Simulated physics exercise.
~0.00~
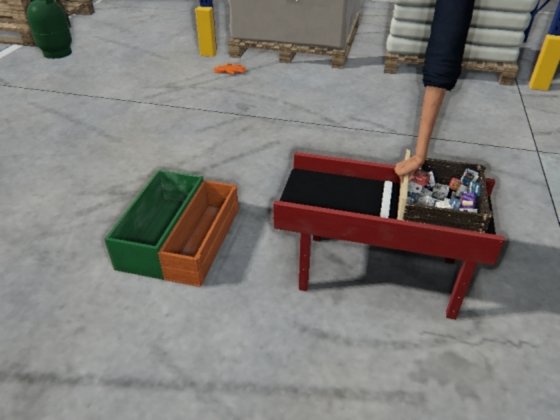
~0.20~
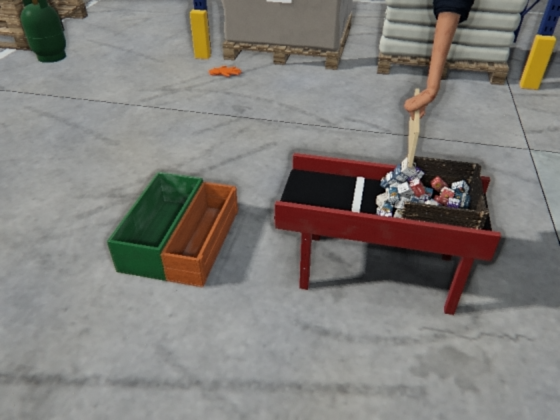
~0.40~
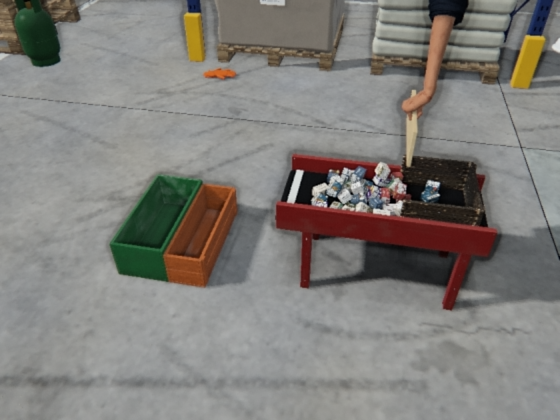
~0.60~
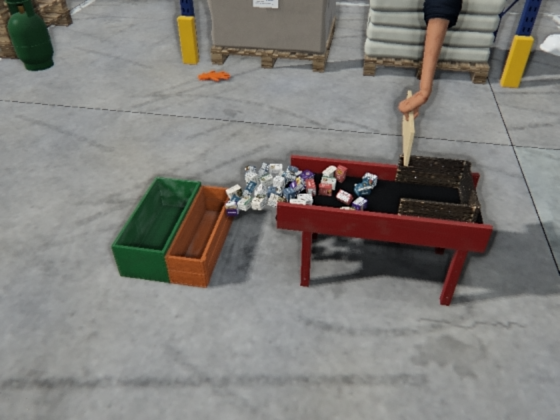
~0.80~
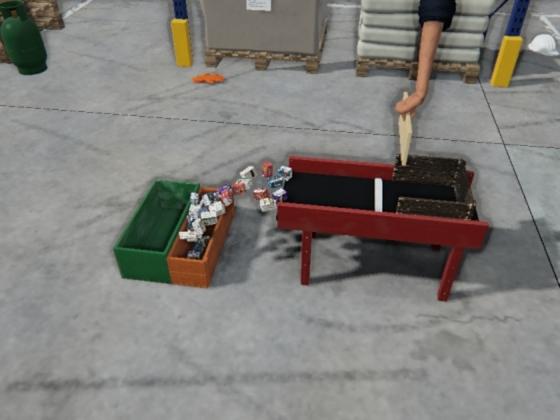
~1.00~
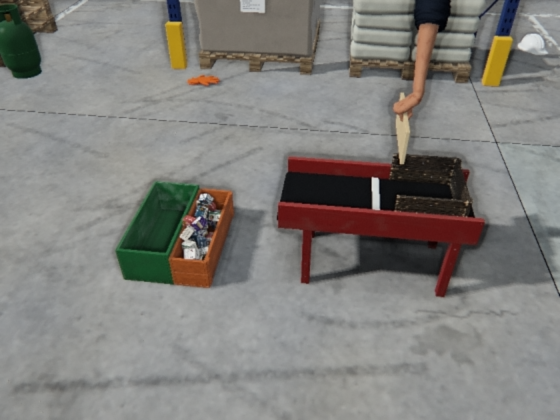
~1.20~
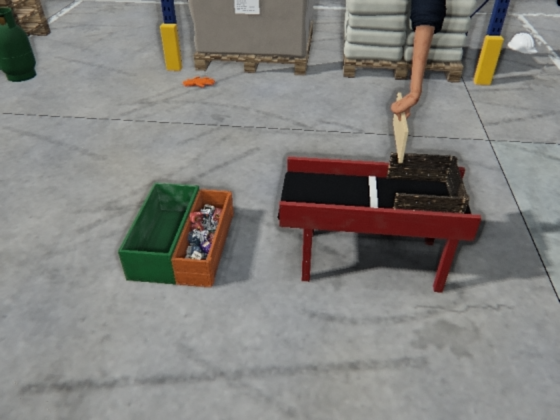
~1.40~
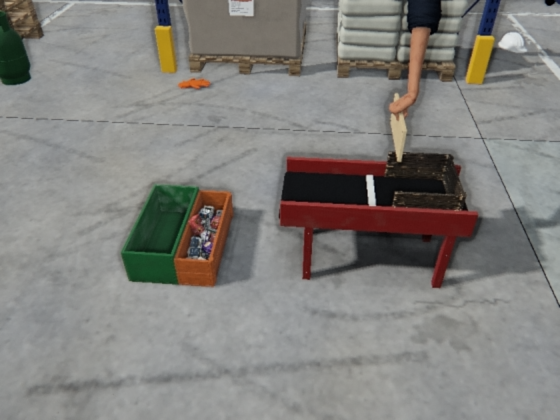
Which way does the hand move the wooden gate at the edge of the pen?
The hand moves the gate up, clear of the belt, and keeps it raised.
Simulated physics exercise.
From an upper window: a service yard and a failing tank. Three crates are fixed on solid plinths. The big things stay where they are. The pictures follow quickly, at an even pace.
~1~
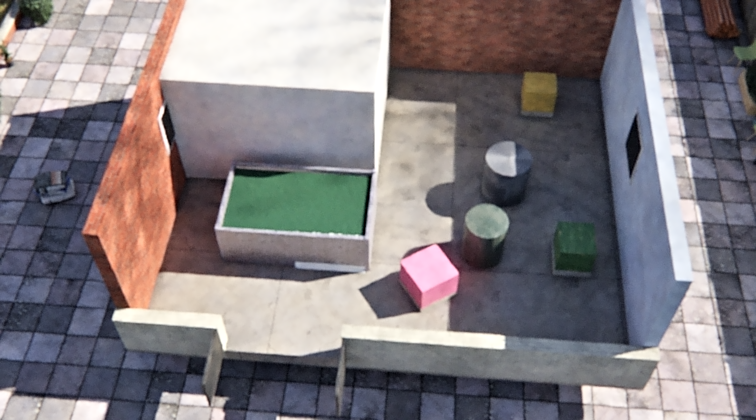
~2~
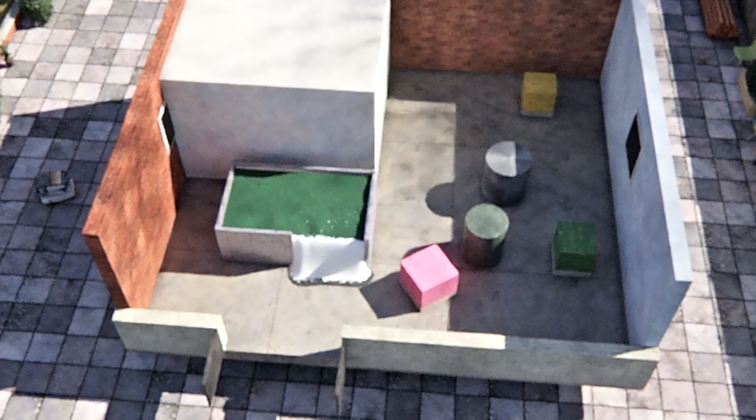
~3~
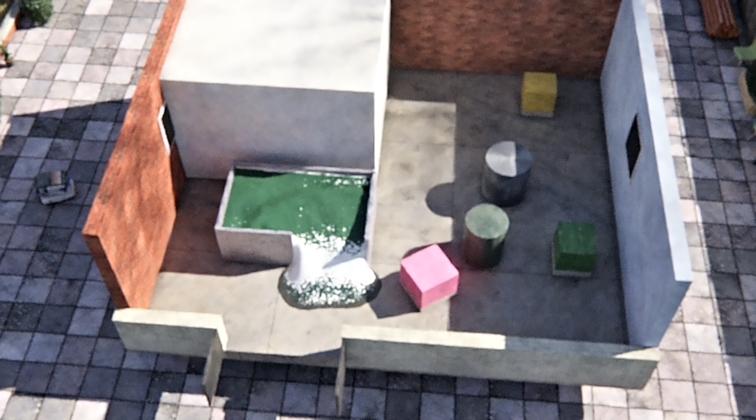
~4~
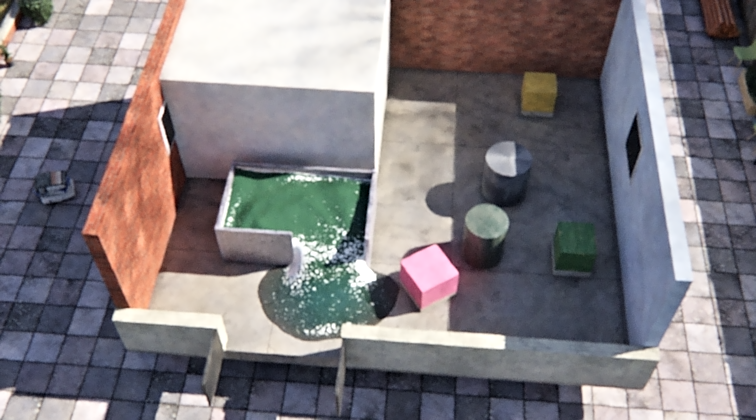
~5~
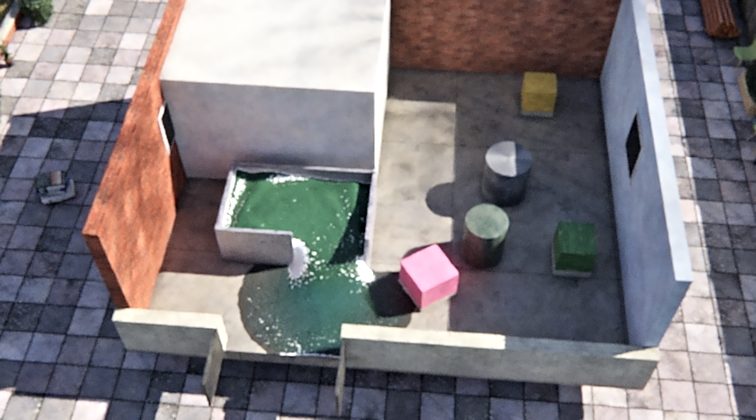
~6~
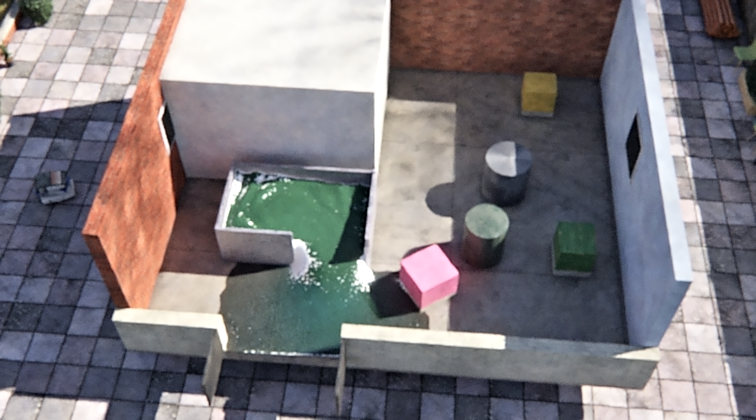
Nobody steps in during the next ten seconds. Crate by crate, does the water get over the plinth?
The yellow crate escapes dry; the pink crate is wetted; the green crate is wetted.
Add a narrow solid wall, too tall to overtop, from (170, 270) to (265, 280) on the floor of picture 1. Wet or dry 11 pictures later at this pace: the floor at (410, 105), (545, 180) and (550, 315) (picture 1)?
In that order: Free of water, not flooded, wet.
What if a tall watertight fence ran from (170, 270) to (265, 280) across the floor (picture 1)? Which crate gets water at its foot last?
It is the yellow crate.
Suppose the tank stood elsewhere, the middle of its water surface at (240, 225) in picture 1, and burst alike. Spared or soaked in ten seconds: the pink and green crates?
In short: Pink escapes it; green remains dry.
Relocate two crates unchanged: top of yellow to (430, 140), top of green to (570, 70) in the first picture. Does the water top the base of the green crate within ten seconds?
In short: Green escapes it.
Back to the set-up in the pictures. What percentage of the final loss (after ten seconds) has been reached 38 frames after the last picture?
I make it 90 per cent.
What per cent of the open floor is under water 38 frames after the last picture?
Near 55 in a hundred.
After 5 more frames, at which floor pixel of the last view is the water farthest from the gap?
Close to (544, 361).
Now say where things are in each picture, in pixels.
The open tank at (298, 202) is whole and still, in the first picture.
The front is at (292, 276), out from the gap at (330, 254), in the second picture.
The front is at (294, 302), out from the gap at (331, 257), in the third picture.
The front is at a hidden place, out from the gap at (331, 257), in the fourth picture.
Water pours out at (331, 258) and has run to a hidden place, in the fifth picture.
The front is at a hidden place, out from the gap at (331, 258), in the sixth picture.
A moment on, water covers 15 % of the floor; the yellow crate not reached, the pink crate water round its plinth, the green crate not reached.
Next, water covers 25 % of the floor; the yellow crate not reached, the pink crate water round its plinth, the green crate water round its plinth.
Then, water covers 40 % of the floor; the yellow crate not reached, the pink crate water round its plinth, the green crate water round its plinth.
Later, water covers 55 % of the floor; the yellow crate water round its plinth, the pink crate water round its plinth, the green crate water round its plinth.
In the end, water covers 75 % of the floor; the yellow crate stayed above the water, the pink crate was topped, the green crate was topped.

-*-

WRITTEN INSTRUCTION: Copy the records exactly. Skip the pictures.

RESULT FOR THIS TASK:
Simulated physics exercise.
~0.00~
~0.20~
~0.40~
~0.60~
~0.80~
~1.00~
~1.20~
~1.40~
Which way does the hand move the wooden gate at the edge of the pen?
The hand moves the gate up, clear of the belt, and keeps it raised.
Simulated physics exercise.
From an upper window: a service yard and a failing tank. Three crates are fixed on solid plinths. The big things stay where they are. The pictures follow quickly, at an even pace.
~1~
~2~
~3~
~4~
~5~
~6~
Nobody steps in during the next ten seconds. Crate by crate, does the water get over the plinth?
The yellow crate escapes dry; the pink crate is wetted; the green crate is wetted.
Add a narrow solid wall, too tall to overtop, from (170, 270) to (265, 280) on the floor of picture 1. Wet or dry 11 pictures later at this pace: the floor at (410, 105), (545, 180) and (550, 315) (picture 1)?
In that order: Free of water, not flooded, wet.
What if a tall watertight fence ran from (170, 270) to (265, 280) across the floor (picture 1)? Which crate gets water at its foot last?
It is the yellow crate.
Suppose the tank stood elsewhere, the middle of its water surface at (240, 225) in picture 1, and burst alike. Spared or soaked in ten seconds: the pink and green crates?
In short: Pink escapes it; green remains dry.
Relocate two crates unchanged: top of yellow to (430, 140), top of green to (570, 70) in the first picture. Does the water top the base of the green crate within ten seconds?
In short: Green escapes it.
Back to the set-up in the pictures. What percentage of the final loss (after ten seconds) has been reached 38 frames after the last picture?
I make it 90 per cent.
What per cent of the open floor is under water 38 frames after the last picture?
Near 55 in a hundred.
After 5 more frames, at which floor pixel of the last view is the water farthest from the gap?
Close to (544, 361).
Now say where things are in each picture, in pixels.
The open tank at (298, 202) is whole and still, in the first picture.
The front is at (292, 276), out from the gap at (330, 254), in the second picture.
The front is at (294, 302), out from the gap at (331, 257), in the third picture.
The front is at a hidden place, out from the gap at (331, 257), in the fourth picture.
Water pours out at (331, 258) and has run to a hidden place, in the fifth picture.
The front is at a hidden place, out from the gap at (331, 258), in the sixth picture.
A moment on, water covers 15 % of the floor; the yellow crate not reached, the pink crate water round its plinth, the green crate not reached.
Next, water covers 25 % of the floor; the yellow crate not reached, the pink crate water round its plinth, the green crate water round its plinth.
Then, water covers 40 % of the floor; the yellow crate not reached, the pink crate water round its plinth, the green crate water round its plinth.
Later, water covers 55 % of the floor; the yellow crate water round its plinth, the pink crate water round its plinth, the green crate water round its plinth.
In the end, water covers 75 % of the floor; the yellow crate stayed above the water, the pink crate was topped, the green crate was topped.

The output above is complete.